==== Data in this exercise

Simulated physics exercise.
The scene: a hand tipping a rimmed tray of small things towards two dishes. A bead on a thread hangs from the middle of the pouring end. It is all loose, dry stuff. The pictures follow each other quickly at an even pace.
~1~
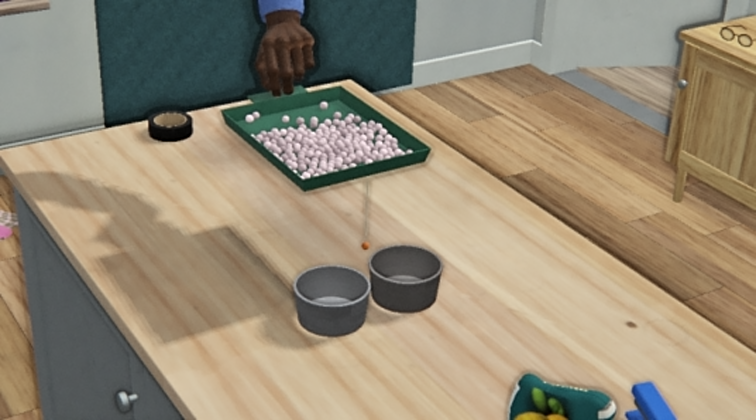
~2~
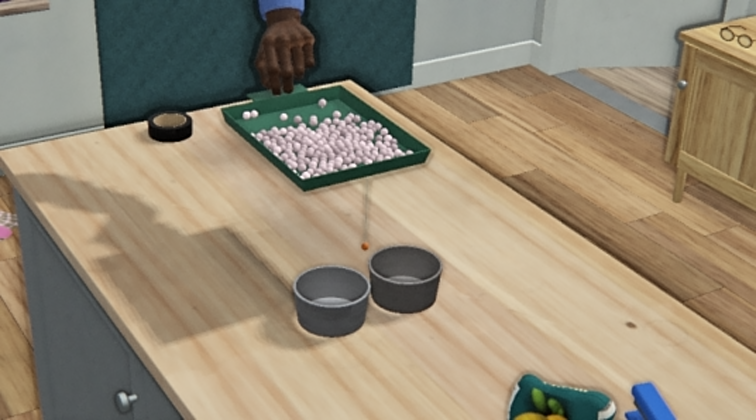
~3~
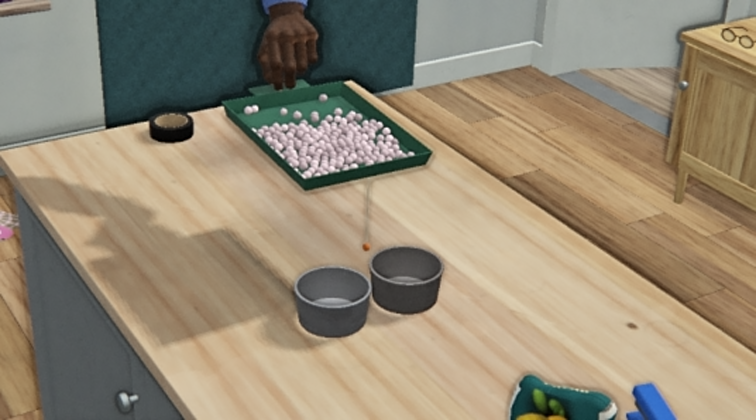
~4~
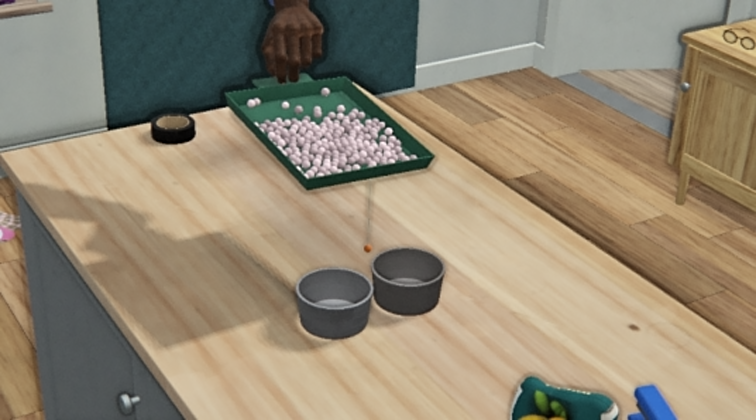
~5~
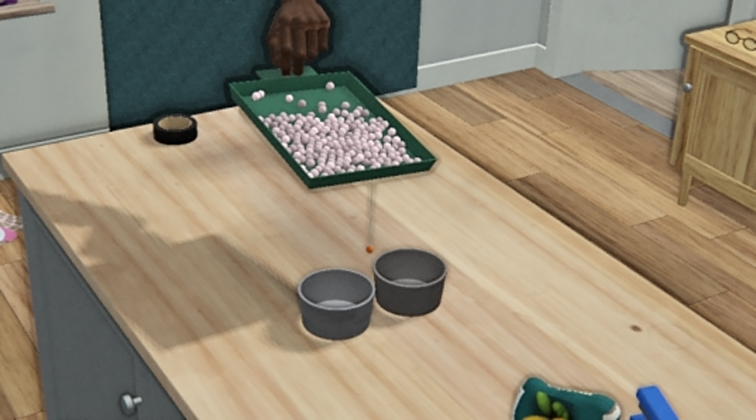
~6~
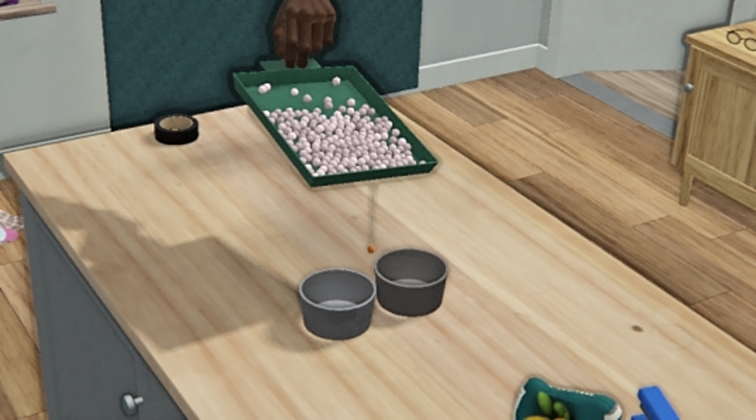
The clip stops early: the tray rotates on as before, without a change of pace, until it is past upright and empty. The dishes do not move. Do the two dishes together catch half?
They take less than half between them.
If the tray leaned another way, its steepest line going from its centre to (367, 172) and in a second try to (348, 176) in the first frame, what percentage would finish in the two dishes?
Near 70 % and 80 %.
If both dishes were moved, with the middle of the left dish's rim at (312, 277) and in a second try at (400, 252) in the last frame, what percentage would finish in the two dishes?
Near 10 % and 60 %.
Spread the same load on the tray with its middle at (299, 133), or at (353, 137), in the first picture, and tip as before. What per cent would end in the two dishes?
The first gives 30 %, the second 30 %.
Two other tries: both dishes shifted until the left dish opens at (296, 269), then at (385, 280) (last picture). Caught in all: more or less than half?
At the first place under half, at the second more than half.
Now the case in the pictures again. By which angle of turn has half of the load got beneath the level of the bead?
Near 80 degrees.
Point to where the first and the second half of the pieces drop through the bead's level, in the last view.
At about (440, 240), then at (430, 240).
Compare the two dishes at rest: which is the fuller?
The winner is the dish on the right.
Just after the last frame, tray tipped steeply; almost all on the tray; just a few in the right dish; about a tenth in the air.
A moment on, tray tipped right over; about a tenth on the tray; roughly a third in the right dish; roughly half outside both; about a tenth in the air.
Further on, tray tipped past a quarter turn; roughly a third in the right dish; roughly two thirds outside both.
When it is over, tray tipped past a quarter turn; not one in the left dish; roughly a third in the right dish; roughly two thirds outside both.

========
==== Data in this exercise

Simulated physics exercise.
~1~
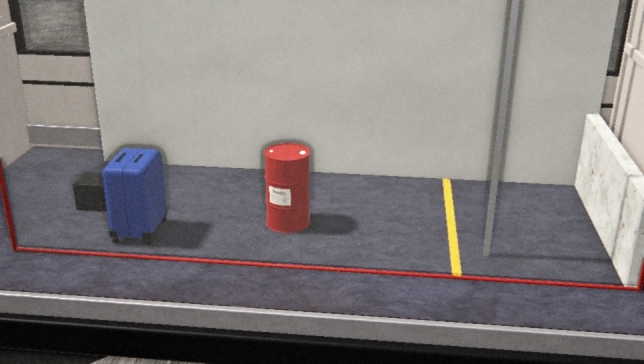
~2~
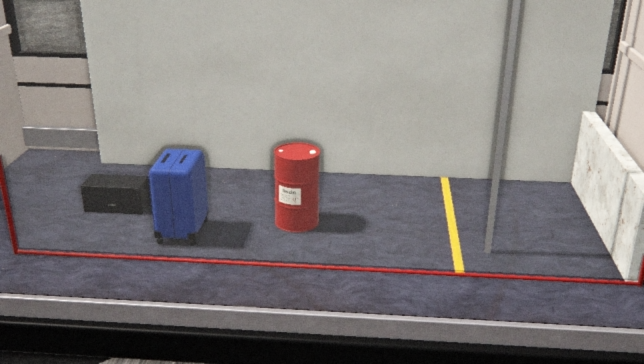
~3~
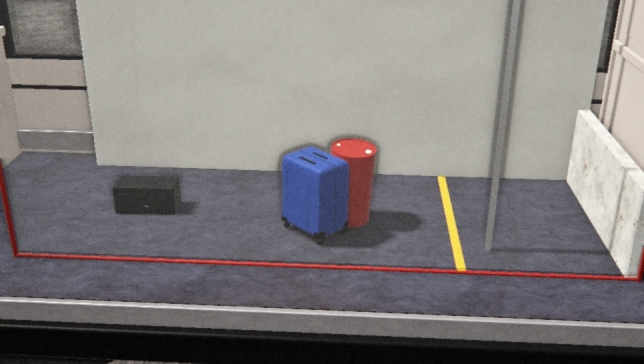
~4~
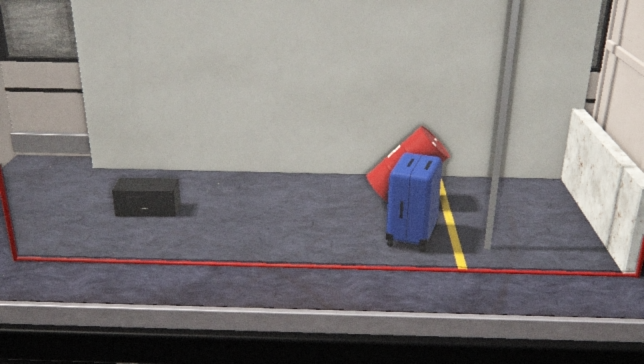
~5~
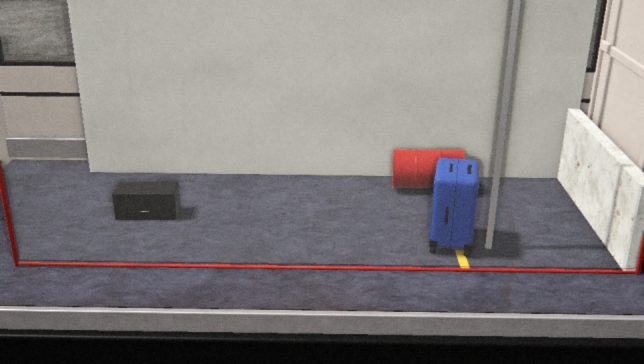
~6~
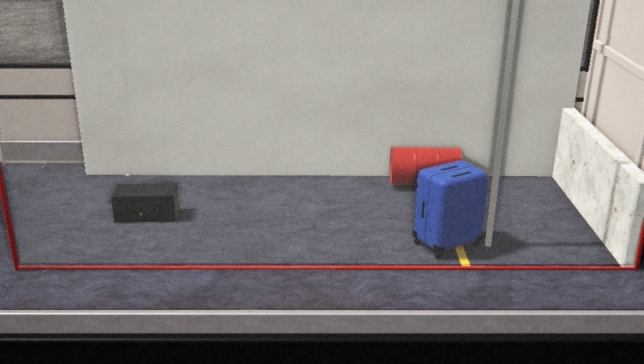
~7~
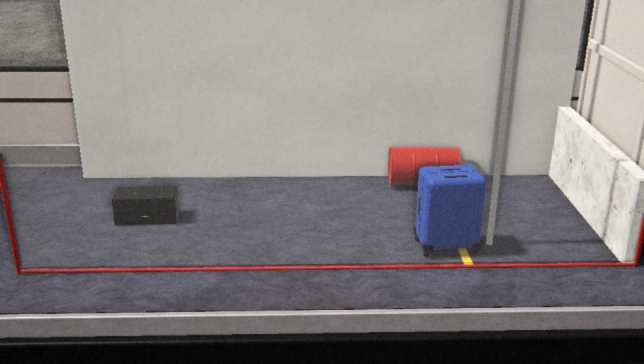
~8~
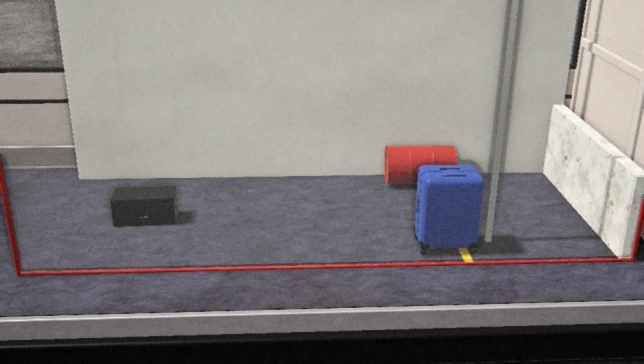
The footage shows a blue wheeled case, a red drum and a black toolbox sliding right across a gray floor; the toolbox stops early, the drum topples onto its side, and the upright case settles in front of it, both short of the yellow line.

========
==== Data in this exercise

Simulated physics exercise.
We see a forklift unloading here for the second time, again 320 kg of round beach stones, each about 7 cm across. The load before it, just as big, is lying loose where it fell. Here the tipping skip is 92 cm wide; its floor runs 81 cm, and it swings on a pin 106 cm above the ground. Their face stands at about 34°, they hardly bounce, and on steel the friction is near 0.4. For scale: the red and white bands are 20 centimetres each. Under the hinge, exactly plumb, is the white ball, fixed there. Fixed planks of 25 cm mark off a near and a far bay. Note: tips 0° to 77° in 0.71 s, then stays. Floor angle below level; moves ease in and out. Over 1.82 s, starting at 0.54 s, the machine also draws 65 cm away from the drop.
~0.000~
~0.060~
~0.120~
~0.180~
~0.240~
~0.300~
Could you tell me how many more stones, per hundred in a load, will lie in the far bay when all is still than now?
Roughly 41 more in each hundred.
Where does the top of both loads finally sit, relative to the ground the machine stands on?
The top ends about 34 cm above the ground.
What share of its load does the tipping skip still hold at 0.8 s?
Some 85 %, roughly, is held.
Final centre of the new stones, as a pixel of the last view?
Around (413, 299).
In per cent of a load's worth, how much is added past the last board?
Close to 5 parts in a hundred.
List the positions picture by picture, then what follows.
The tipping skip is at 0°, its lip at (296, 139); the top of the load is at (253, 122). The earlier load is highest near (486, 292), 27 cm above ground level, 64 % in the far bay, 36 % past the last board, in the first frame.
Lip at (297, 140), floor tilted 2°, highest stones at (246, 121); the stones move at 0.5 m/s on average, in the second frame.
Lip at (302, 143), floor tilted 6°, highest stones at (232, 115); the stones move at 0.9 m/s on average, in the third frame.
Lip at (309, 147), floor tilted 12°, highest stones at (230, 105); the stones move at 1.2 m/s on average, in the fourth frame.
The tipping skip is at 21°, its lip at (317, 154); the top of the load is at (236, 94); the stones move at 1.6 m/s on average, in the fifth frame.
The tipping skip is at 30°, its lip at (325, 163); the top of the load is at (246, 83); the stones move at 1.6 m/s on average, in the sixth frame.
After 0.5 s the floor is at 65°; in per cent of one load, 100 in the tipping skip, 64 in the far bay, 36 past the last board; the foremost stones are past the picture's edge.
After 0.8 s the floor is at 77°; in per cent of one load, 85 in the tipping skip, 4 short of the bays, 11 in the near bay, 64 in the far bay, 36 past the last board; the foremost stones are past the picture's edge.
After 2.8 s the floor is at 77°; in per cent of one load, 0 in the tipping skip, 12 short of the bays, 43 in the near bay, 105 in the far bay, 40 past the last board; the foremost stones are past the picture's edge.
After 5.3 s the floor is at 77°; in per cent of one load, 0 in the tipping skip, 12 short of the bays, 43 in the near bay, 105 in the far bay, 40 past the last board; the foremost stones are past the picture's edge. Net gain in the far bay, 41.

========

- [Problem to solve]: For each line of the listing that holds the word "loose", show that line.

- [Right answer]:
The scene: a hand tipping a rimmed tray of small things towards two dishes. A bead on a thread hangs from the middle of the pouring end. It is all loose, dry stuff. The pictures follow each other quickly at an even pace.
We see a forklift unloading here for the second time, again 320 kg of round beach stones, each about 7 cm across. The load before it, just as big, is lying loose where it fell. Here the tipping skip is 92 cm wide; its floor runs 81 cm, and it swings on a pin 106 cm above the ground. Their face stands at about 34°, they hardly bounce, and on steel the friction is near 0.4. For scale: the red and white bands are 20 centimetres each. Under the hinge, exactly plumb, is the white ball, fixed there. Fixed planks of 25 cm mark off a near and a far bay. Note: tips 0° to 77° in 0.71 s, then stays. Floor angle below level; moves ease in and out. Over 1.82 s, starting at 0.54 s, the machine also draws 65 cm away from the drop.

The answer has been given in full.